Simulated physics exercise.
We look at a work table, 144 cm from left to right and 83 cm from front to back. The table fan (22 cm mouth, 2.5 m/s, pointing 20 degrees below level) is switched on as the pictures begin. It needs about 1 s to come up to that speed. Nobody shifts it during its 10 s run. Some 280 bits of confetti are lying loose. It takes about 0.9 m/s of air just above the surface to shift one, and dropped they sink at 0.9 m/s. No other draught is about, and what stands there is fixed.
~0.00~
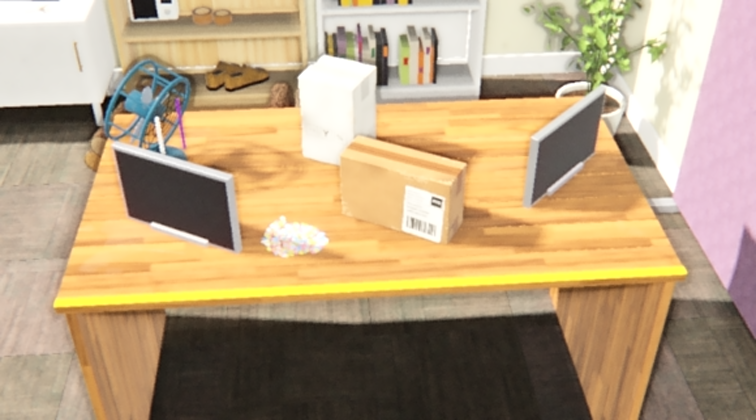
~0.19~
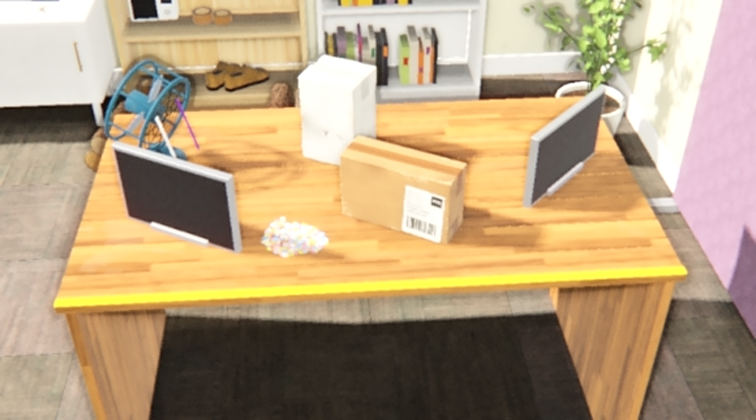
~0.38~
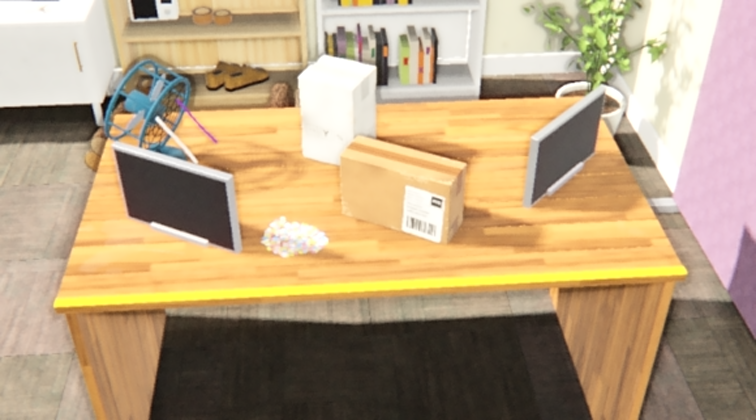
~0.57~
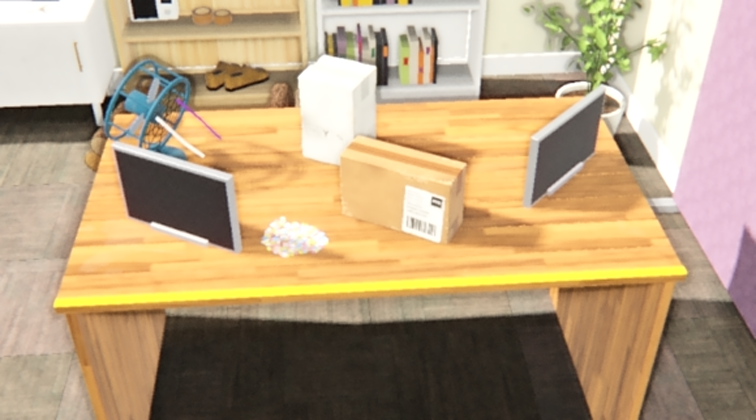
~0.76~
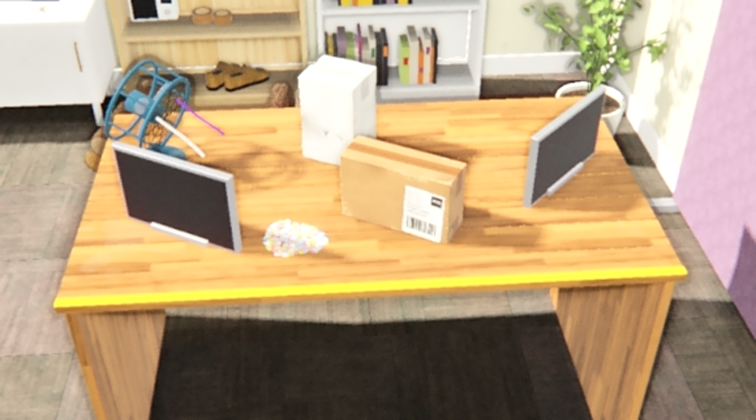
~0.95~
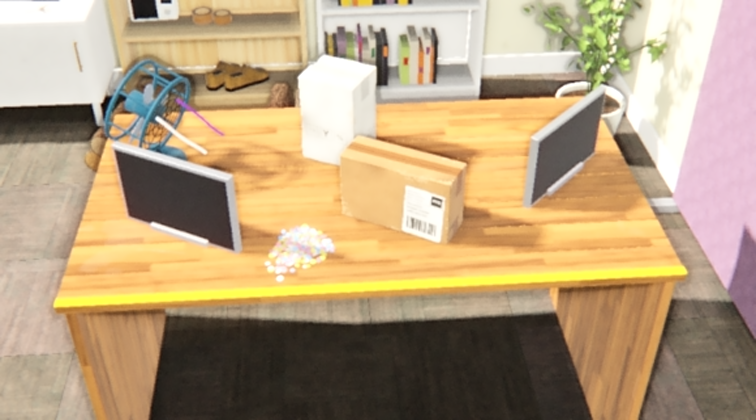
At first, a pale heap of confetti lies still on a wooden table between two dark screens, with a white box and a cardboard box behind it. White and purple strips by the blue fan swing out to the right, then the confetti shifts and spreads slightly toward the front edge.
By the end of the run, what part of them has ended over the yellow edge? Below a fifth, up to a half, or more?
Of the bits of confetti, more than half end over the yellow edge.
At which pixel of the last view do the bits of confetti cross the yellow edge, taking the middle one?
At about (328, 293).
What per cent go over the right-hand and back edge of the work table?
Roughly 0 % right-hand, 0 % back.
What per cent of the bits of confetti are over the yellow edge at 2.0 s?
About 100 %.
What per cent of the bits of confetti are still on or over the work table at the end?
Some 1 per cent.
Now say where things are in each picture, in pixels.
In the first picture, the middle of the bits of confetti is near (293, 240), none has stirred yet and the mouth of the table fan is at (149, 109).
In the second picture, the middle of the bits of confetti is near (290, 238), none has stirred yet and the yellow edge is centred on (378, 290).
In the third picture, the middle of the bits of confetti is near (290, 238), none has stirred yet, the top of a laptop is at (170, 159) and the top of a box is at (403, 159).
In the fourth picture, the middle of the bits of confetti is near (290, 238) and none has stirred yet.
In the fifth picture, the middle of the bits of confetti is near (293, 238) and none has stirred yet.
In the sixth picture, the middle of the bits of confetti is near (299, 248), the farthest in sight from the table fan is at (319, 260) and about 65 % have left their places.
After 2.0 s, 1 % are on the move or not yet settled, 99 % are over the yellow edge.
After 3.2 s, 1 % are on the move or not yet settled, 99 % are over the yellow edge.
After 5.5 s, 1 % are on the move or not yet settled, 99 % are over the yellow edge.
After 10.0 s, at the end, 99 % are over the yellow edge.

+++

*The request*
In this exercise, set down all of the data exactly, without the pictures.

*Full solution*
Simulated physics exercise.
We look at a work table, 144 cm from left to right and 83 cm from front to back. The table fan (22 cm mouth, 2.5 m/s, pointing 20 degrees below level) is switched on as the pictures begin. It needs about 1 s to come up to that speed. Nobody shifts it during its 10 s run. Some 280 bits of confetti are lying loose. It takes about 0.9 m/s of air just above the surface to shift one, and dropped they sink at 0.9 m/s. No other draught is about, and what stands there is fixed.
~0.00~
~0.19~
~0.38~
~0.57~
~0.76~
~0.95~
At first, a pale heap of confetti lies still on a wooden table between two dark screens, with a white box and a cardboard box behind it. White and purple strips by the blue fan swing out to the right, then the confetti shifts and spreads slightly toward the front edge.
By the end of the run, what part of them has ended over the yellow edge? Below a fifth, up to a half, or more?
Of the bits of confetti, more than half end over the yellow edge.
At which pixel of the last view do the bits of confetti cross the yellow edge, taking the middle one?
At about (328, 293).
What per cent go over the right-hand and back edge of the work table?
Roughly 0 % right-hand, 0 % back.
What per cent of the bits of confetti are over the yellow edge at 2.0 s?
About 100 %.
What per cent of the bits of confetti are still on or over the work table at the end?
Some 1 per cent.
Now say where things are in each picture, in pixels.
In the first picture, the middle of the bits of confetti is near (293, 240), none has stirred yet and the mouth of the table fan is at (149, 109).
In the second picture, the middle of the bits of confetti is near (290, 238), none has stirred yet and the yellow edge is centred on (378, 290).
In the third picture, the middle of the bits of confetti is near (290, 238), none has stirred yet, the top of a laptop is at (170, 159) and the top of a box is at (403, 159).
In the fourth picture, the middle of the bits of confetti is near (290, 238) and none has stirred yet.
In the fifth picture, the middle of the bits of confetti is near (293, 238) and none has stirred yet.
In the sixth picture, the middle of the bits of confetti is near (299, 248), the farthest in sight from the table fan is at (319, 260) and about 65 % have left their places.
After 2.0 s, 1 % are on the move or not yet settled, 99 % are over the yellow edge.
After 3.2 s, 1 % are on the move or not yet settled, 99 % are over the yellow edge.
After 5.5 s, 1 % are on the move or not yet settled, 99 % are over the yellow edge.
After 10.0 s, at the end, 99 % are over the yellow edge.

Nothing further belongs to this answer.